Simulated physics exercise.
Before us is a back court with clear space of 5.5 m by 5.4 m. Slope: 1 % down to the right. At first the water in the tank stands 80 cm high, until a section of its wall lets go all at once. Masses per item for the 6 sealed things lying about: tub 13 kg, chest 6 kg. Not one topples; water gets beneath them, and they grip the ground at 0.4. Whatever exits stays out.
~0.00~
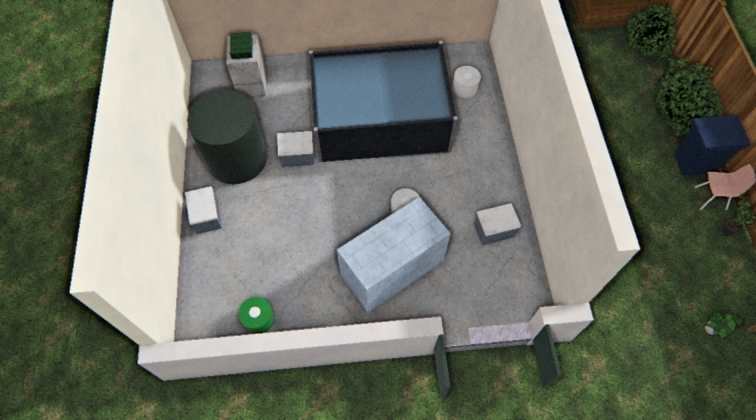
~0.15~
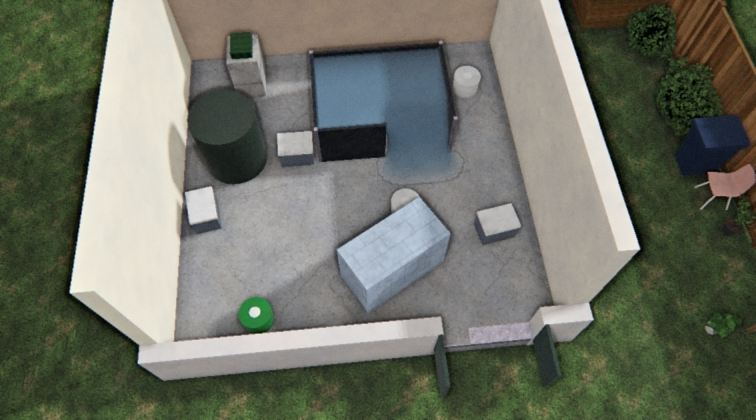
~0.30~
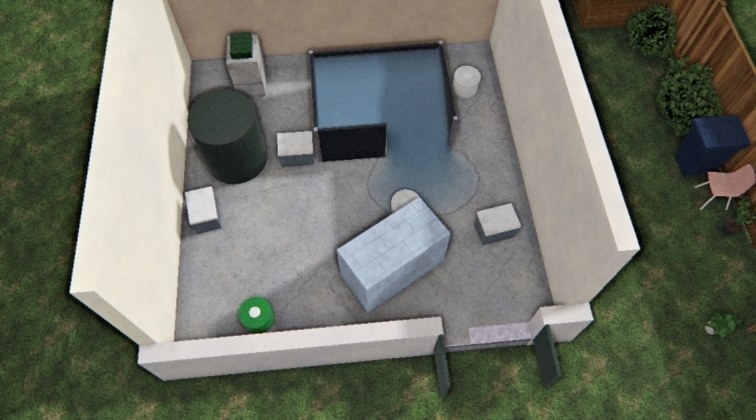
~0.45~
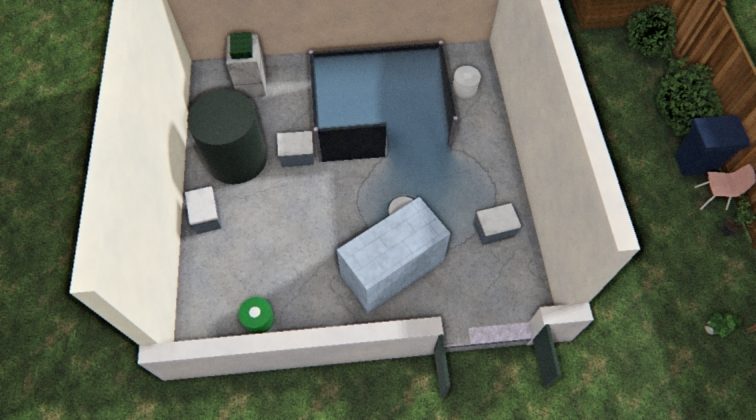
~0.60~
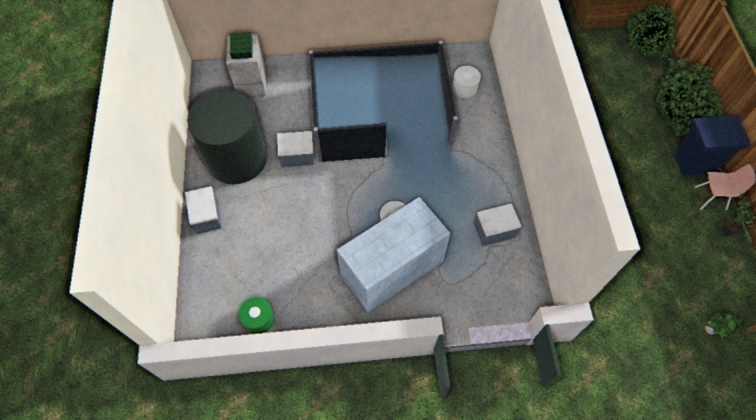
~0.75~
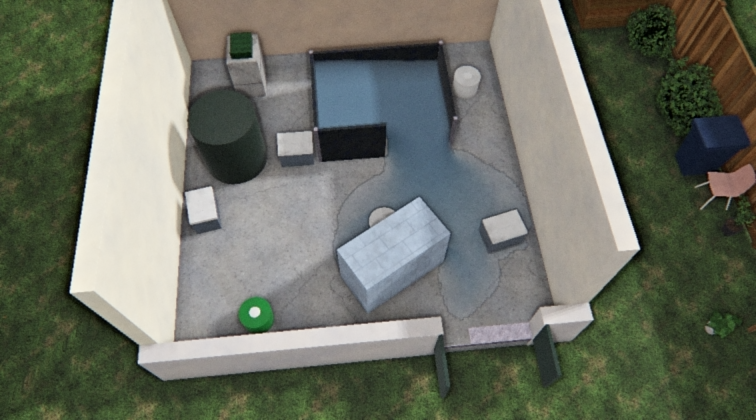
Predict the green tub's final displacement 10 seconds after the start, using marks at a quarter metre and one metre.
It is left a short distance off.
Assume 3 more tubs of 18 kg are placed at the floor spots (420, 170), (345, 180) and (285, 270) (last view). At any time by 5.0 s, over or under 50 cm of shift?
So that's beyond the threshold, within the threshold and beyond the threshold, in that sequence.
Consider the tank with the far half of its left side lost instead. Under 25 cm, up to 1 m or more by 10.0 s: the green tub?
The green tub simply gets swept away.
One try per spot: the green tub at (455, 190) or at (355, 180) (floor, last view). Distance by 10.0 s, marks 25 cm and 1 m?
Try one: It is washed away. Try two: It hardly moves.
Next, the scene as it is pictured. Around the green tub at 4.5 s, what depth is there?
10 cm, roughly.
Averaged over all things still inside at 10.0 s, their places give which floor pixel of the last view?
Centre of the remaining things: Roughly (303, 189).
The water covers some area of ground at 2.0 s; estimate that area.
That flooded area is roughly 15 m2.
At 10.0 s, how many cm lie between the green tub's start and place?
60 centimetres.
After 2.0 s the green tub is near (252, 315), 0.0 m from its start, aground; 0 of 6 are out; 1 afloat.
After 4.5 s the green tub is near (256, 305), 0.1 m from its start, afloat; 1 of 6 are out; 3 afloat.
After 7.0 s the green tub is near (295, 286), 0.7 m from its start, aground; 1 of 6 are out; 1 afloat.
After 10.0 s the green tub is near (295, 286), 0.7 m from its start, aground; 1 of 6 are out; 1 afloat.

---

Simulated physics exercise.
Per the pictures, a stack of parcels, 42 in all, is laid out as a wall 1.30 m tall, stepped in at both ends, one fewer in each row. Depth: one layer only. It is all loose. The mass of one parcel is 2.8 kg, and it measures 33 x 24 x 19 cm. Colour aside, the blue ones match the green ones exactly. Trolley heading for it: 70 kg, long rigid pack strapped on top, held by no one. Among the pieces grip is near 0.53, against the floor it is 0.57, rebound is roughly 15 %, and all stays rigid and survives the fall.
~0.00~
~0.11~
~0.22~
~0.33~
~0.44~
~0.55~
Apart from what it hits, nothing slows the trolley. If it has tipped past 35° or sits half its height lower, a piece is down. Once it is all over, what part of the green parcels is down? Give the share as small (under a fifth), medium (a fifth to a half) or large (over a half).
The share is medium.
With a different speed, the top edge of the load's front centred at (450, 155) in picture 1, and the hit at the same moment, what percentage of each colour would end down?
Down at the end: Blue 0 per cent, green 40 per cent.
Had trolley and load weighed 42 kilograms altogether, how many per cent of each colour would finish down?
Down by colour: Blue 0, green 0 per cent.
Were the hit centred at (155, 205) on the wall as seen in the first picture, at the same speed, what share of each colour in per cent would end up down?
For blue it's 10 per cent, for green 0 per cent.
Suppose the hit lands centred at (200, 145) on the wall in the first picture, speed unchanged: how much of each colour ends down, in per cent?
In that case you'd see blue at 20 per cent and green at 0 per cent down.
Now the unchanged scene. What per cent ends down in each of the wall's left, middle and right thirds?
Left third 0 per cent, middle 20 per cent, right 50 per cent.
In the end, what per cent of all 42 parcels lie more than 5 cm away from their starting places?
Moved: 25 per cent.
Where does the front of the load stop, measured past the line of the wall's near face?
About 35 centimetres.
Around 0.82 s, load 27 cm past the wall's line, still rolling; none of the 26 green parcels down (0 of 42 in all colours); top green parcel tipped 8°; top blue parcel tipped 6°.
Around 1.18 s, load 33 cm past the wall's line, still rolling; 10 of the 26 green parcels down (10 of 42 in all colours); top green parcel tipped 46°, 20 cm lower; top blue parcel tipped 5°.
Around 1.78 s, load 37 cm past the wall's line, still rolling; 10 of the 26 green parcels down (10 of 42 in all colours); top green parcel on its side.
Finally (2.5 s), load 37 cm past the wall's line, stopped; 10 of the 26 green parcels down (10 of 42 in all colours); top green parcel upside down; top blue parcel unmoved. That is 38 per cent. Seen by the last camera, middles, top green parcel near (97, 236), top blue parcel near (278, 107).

==

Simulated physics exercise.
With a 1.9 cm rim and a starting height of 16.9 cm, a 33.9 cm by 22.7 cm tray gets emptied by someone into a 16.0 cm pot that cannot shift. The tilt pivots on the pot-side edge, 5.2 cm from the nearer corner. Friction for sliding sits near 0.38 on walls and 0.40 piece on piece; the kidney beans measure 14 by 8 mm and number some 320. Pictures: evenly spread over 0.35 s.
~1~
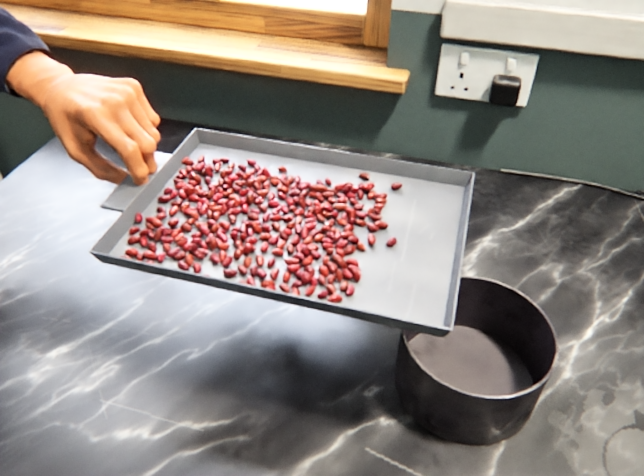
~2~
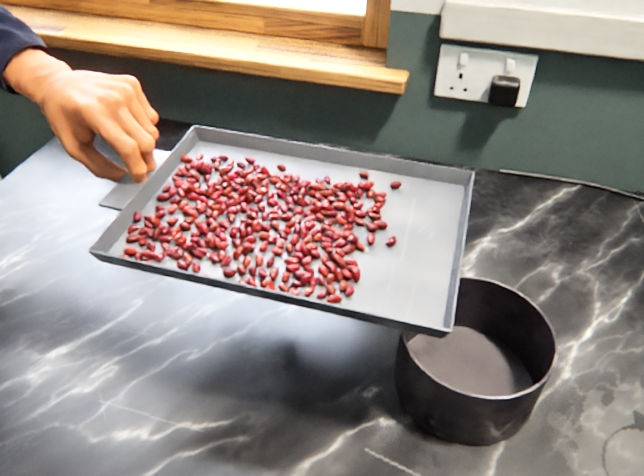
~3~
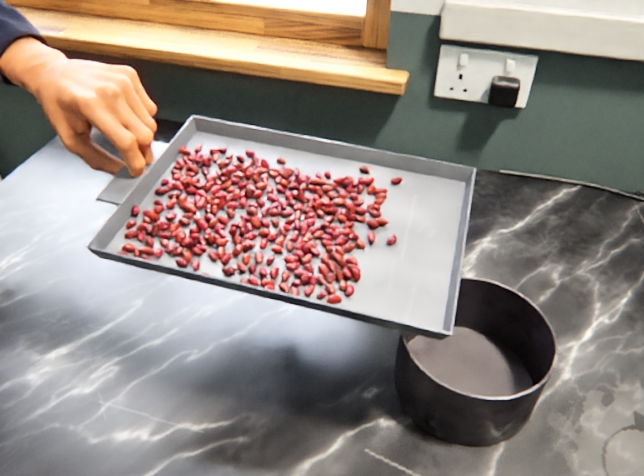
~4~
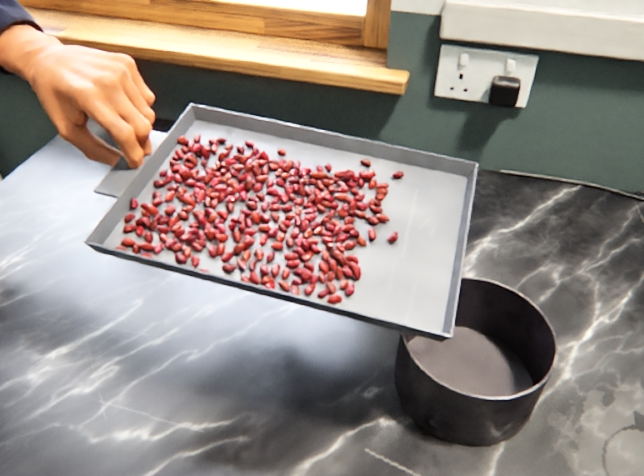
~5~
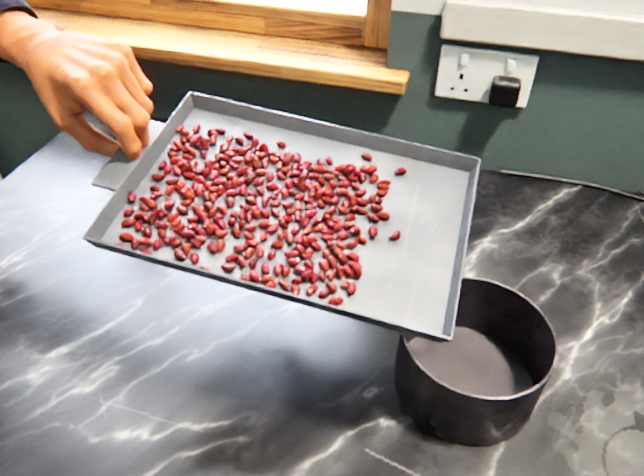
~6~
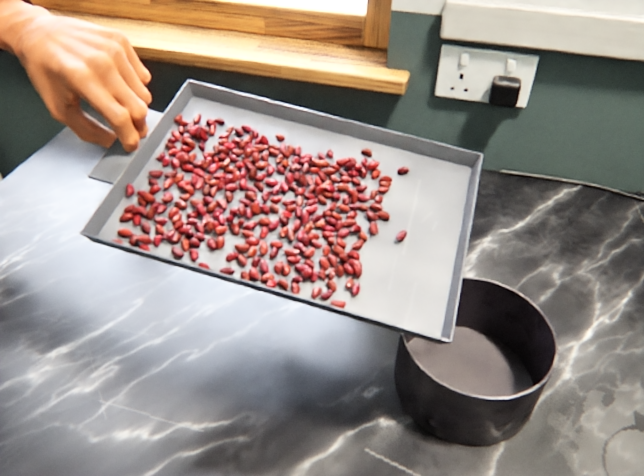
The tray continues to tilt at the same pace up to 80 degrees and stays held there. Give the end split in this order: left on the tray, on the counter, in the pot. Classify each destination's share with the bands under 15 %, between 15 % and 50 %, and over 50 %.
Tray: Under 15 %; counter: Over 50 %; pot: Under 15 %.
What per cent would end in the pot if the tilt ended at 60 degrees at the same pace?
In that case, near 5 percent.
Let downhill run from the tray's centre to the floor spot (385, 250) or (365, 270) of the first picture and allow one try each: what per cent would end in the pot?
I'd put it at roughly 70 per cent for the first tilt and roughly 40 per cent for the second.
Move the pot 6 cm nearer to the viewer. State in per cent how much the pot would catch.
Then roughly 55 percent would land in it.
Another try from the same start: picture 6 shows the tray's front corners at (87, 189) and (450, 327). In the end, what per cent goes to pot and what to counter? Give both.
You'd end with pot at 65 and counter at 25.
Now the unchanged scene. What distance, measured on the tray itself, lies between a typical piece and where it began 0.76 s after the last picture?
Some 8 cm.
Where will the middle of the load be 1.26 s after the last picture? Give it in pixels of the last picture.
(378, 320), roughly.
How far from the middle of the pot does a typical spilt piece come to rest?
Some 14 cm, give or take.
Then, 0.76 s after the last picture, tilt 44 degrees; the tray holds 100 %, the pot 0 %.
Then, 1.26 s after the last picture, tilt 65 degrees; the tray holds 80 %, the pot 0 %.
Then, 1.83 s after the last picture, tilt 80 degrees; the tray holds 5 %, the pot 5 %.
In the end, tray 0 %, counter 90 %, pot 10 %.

> _Exercise instructions_
Copy, from the material above, each line in which the string "grip" occurs.

> _Answer to the exercise_
Before us is a back court with clear space of 5.5 m by 5.4 m. Slope: 1 % down to the right. At first the water in the tank stands 80 cm high, until a section of its wall lets go all at once. Masses per item for the 6 sealed things lying about: tub 13 kg, chest 6 kg. Not one topples; water gets beneath them, and they grip the ground at 0.4. Whatever exits stays out.
Per the pictures, a stack of parcels, 42 in all, is laid out as a wall 1.30 m tall, stepped in at both ends, one fewer in each row. Depth: one layer only. It is all loose. The mass of one parcel is 2.8 kg, and it measures 33 x 24 x 19 cm. Colour aside, the blue ones match the green ones exactly. Trolley heading for it: 70 kg, long rigid pack strapped on top, held by no one. Among the pieces grip is near 0.53, against the floor it is 0.57, rebound is roughly 15 %, and all stays rigid and survives the fall.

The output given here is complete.